= What is required =
For this exercise, copy out each line of the material below that includes "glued".

-------- Data records

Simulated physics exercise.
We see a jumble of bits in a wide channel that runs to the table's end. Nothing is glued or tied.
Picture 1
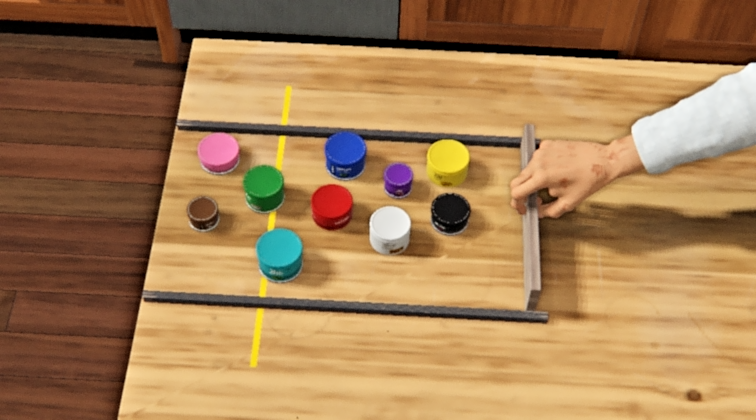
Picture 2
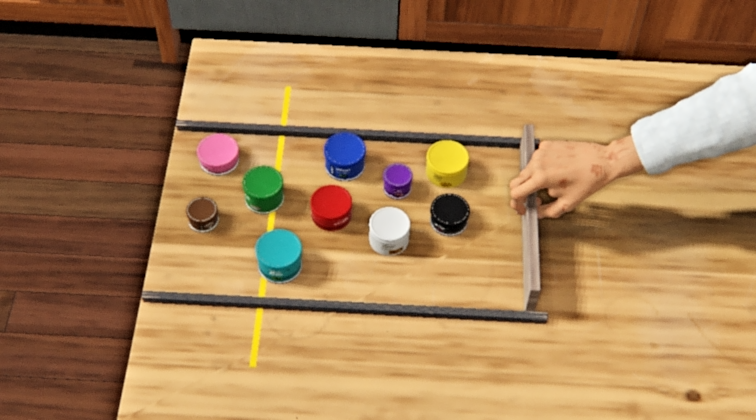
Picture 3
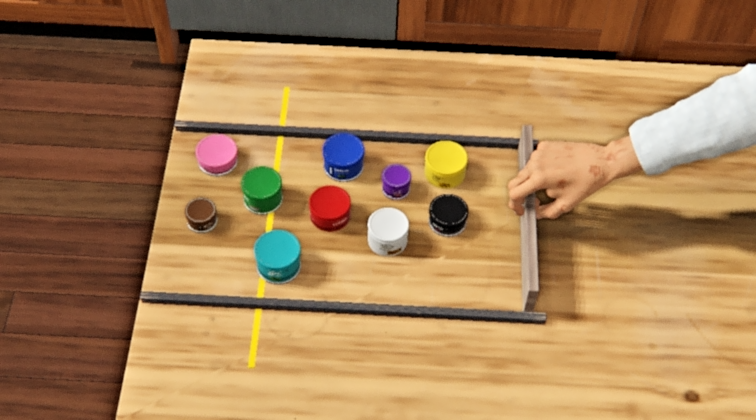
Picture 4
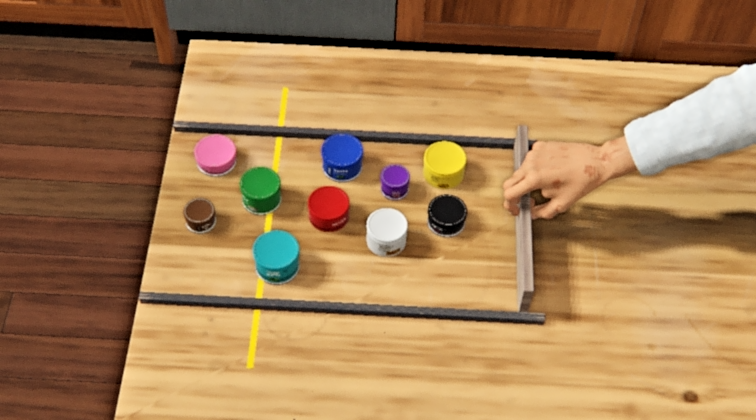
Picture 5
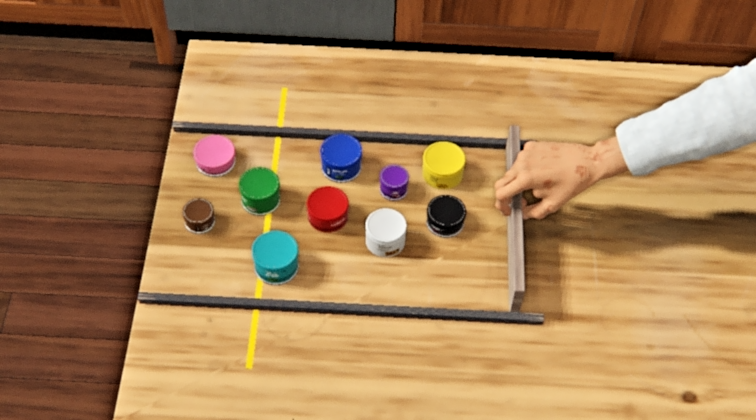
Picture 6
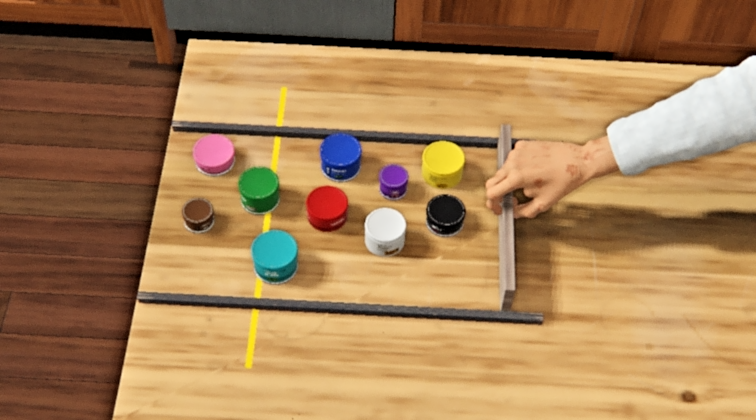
A hand slides a wooden board slightly left toward colourful lidded pots that stay still.
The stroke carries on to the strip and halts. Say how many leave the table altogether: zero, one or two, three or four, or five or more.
Here the number that fall off is zero.
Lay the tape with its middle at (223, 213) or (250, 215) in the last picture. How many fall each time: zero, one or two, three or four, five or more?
For each place: Just one or two; 1 or 2.
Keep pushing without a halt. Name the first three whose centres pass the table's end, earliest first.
In order: The pink tin, then the brown tin, then the blue pot.
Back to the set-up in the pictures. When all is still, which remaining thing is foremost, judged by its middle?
The pink tin ends nearest.
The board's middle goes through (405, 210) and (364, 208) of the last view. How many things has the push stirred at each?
The counts are 4 and 6.
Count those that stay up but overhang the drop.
That would be 1.
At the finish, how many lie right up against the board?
That makes 5.
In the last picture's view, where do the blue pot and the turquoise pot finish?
First (215, 153), then (237, 271).
Soon after, none off yet; brown tin at rest near (198, 216); pink tin at rest near (214, 156); green tin at rest near (259, 191).
After that, none off yet; brown tin at rest near (198, 216); pink tin at rest near (214, 156); green tin at rest near (253, 188).
In the end, the number that fall off is zero.
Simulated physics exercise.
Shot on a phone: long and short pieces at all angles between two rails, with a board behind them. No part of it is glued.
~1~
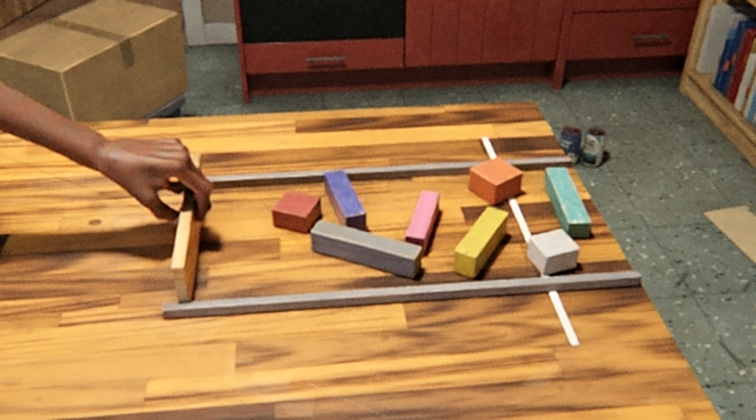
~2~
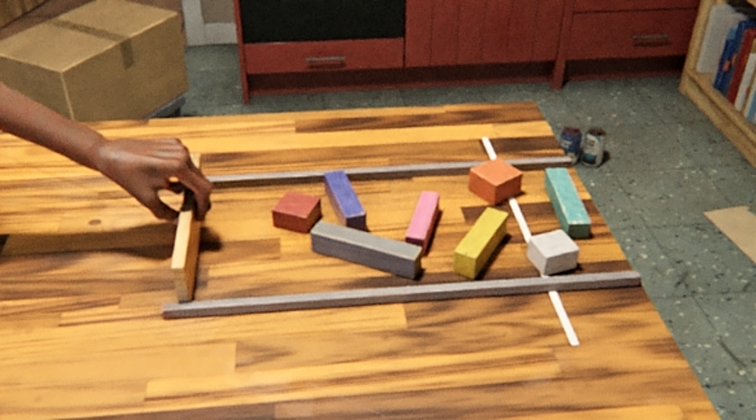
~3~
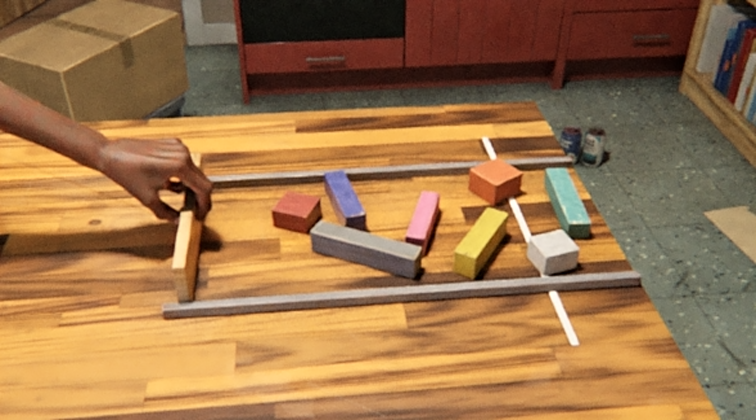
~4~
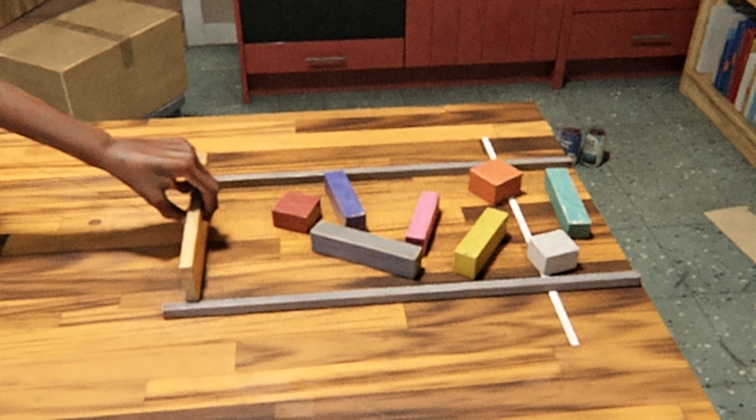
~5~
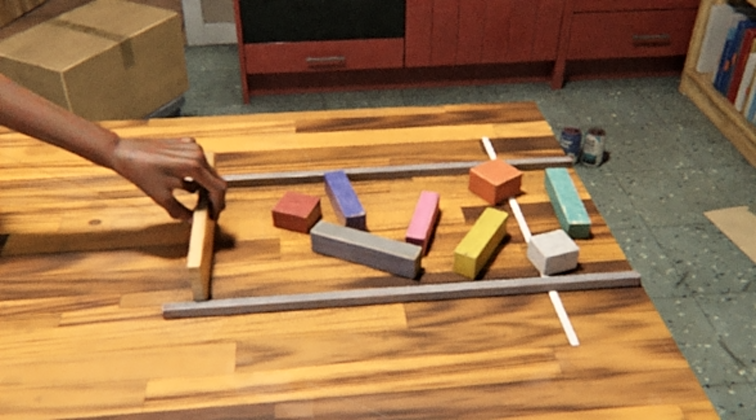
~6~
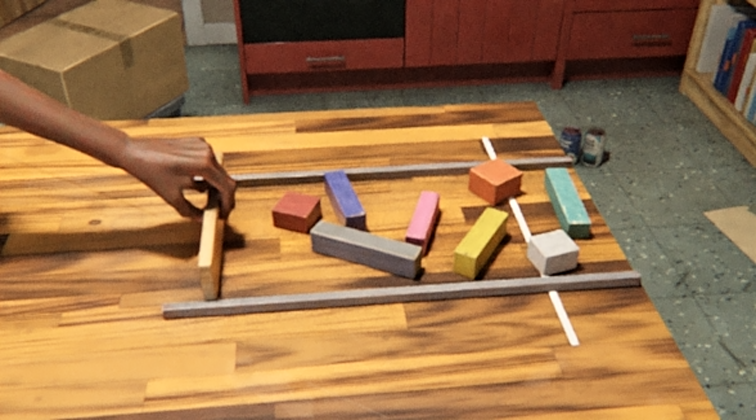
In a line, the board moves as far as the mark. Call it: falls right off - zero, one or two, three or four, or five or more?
Call: One or two.
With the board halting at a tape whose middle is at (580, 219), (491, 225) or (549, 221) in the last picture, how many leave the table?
Tallies in the order given: 6, 0, 3.
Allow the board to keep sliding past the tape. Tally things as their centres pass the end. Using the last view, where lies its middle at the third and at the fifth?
About (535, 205) and about (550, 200).
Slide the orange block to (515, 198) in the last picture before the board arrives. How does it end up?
Then it falls.
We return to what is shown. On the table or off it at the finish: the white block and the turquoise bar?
Well, the white block is still up there and the turquoise bar ends up down.
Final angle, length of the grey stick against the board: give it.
Angle: Close to 0 degrees.
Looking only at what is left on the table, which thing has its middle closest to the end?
The one in question is the orange block.
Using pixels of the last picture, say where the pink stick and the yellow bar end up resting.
The pink stick ends at (578, 218) and the yellow bar at (590, 235).
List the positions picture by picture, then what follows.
In the first picture, turquoise bar (566, 202); white block (553, 252); orange block (495, 181); board (191, 224); tape (522, 223).
In the second picture, white block (553, 253); red block (297, 212).
In the third picture, orange block (495, 181); pink stick (423, 222).
In the fourth picture, turquoise bar (566, 202); board (198, 223).
In the fifth picture, white block (553, 253); blue bar (345, 201).
In the sixth picture, turquoise bar (566, 202); white block (553, 253); orange block (495, 181); board (214, 222); tape (522, 223).
Early on, none off yet; turquoise bar at rest near (566, 202); white block at rest near (553, 253); orange block at rest near (495, 181).
Finally, the number that fall off is one or two; lost, turquoise bar.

----------------

= Response to the task =
We see a jumble of bits in a wide channel that runs to the table's end. Nothing is glued or tied.
Shot on a phone: long and short pieces at all angles between two rails, with a board behind them. No part of it is glued.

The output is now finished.